[Begin]
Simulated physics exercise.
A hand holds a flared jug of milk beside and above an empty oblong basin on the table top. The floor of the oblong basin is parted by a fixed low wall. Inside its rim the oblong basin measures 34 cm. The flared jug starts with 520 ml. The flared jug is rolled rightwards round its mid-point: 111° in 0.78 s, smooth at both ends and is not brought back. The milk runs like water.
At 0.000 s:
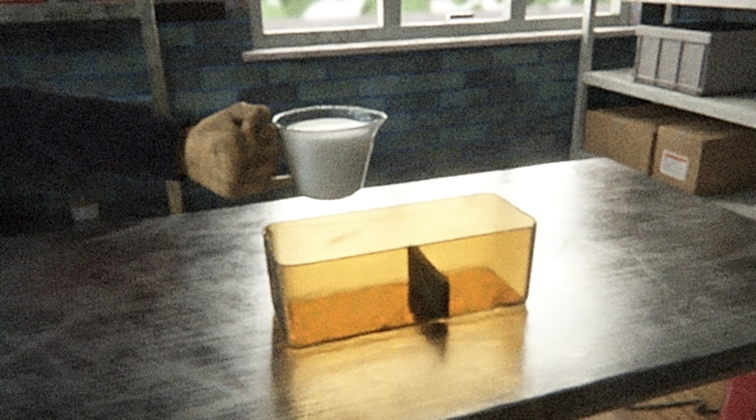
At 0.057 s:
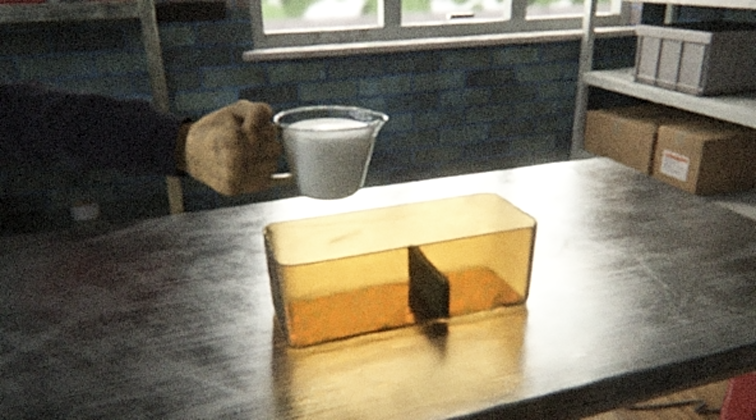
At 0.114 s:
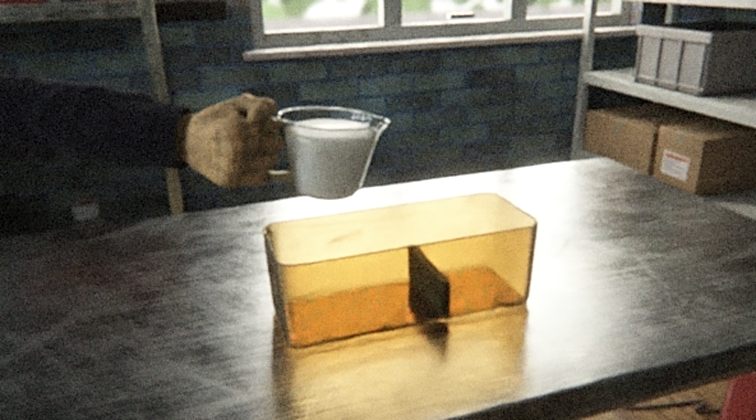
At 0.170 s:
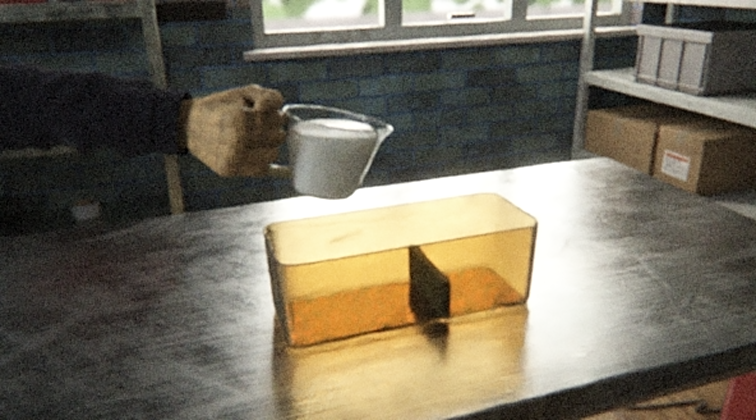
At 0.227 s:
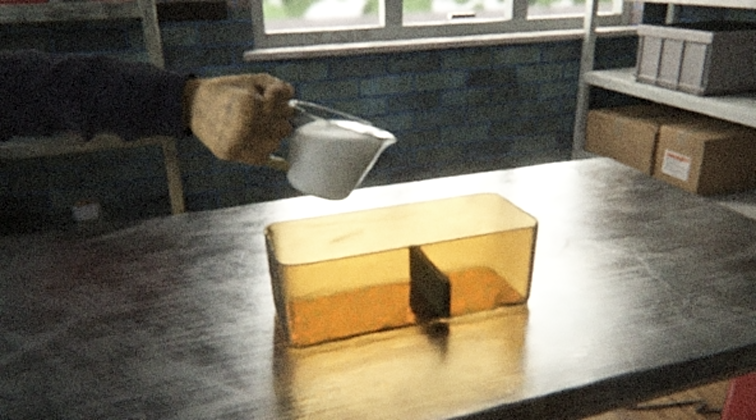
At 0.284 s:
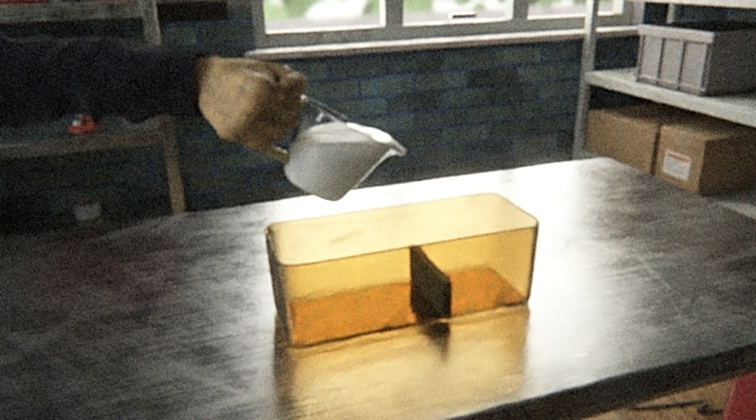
A gloved-looking hand tilting a clear jug of milky liquid steadily rightwards above a divided amber basin on a table top.
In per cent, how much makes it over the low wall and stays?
The far part has some 25 per cent.
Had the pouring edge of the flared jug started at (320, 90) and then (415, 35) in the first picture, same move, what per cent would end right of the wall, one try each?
First 5, then 85 per cent.
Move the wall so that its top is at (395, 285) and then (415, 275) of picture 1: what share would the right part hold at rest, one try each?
In turn about 75 and 55 per cent.
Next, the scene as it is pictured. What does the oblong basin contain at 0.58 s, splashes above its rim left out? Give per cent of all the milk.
About 52 per cent.
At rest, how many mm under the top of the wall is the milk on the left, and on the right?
Some 38 mm on the left and 46 mm on the right.
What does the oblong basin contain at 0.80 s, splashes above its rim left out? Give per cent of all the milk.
Some 96 per cent.
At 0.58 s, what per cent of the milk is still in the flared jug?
Some 28 per cent.
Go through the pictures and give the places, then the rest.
Tilt 0°; pouring edge (386, 114); surface from (279, 134) to (371, 124); the oblong basin's rim runs from (269, 246) to (516, 208); the wall's top is at (427, 263), in the first frame.
Tilt 1°; pouring edge (387, 116); surface from (281, 133) to (372, 125), in the second frame.
Tilt 6°; pouring edge (390, 120); surface from (283, 131) to (374, 127), in the third frame.
Tilt 13°; pouring edge (393, 127); surface from (287, 132) to (379, 128), in the fourth frame.
Tilt 22°; pouring edge (396, 138); surface from (292, 134) to (389, 132), in the fifth frame.
Tilt 33°; pouring edge (397, 150); surface from (293, 141) to (391, 143); 4 per cent is over the edge, in the sixth frame.
After 0.58 s the tilt is 94° and 28 per cent is still to pour, 29 is left of the wall and 23 right of it.
After 0.80 s the tilt is 111° and 1 per cent is still to pour, 74 is left of the wall and 23 right of it.
After 1.03 s the tilt is 111° and 0 per cent is still to pour, 74 is left of the wall and 25 right of it.
After 1.28 s the tilt is 111° and 0 per cent is still to pour, 74 is left of the wall and 25 right of it.
In the end 74 per cent lies left of the wall, 25 right of it and 1 outside.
[End]
### STATED GOAL
Copy the data exactly. Any picture it contains is to be omitted.

### SOLUTION TO THIS TASK
Simulated physics exercise.
A hand holds a flared jug of milk beside and above an empty oblong basin on the table top. The floor of the oblong basin is parted by a fixed low wall. Inside its rim the oblong basin measures 34 cm. The flared jug starts with 520 ml. The flared jug is rolled rightwards round its mid-point: 111° in 0.78 s, smooth at both ends and is not brought back. The milk runs like water.
At 0.000 s:
At 0.057 s:
At 0.114 s:
At 0.170 s:
At 0.227 s:
At 0.284 s:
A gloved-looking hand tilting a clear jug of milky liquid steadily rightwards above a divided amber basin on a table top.
In per cent, how much makes it over the low wall and stays?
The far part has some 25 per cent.
Had the pouring edge of the flared jug started at (320, 90) and then (415, 35) in the first picture, same move, what per cent would end right of the wall, one try each?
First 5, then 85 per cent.
Move the wall so that its top is at (395, 285) and then (415, 275) of picture 1: what share would the right part hold at rest, one try each?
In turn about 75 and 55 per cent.
Next, the scene as it is pictured. What does the oblong basin contain at 0.58 s, splashes above its rim left out? Give per cent of all the milk.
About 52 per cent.
At rest, how many mm under the top of the wall is the milk on the left, and on the right?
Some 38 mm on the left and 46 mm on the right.
What does the oblong basin contain at 0.80 s, splashes above its rim left out? Give per cent of all the milk.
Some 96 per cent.
At 0.58 s, what per cent of the milk is still in the flared jug?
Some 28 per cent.
Go through the pictures and give the places, then the rest.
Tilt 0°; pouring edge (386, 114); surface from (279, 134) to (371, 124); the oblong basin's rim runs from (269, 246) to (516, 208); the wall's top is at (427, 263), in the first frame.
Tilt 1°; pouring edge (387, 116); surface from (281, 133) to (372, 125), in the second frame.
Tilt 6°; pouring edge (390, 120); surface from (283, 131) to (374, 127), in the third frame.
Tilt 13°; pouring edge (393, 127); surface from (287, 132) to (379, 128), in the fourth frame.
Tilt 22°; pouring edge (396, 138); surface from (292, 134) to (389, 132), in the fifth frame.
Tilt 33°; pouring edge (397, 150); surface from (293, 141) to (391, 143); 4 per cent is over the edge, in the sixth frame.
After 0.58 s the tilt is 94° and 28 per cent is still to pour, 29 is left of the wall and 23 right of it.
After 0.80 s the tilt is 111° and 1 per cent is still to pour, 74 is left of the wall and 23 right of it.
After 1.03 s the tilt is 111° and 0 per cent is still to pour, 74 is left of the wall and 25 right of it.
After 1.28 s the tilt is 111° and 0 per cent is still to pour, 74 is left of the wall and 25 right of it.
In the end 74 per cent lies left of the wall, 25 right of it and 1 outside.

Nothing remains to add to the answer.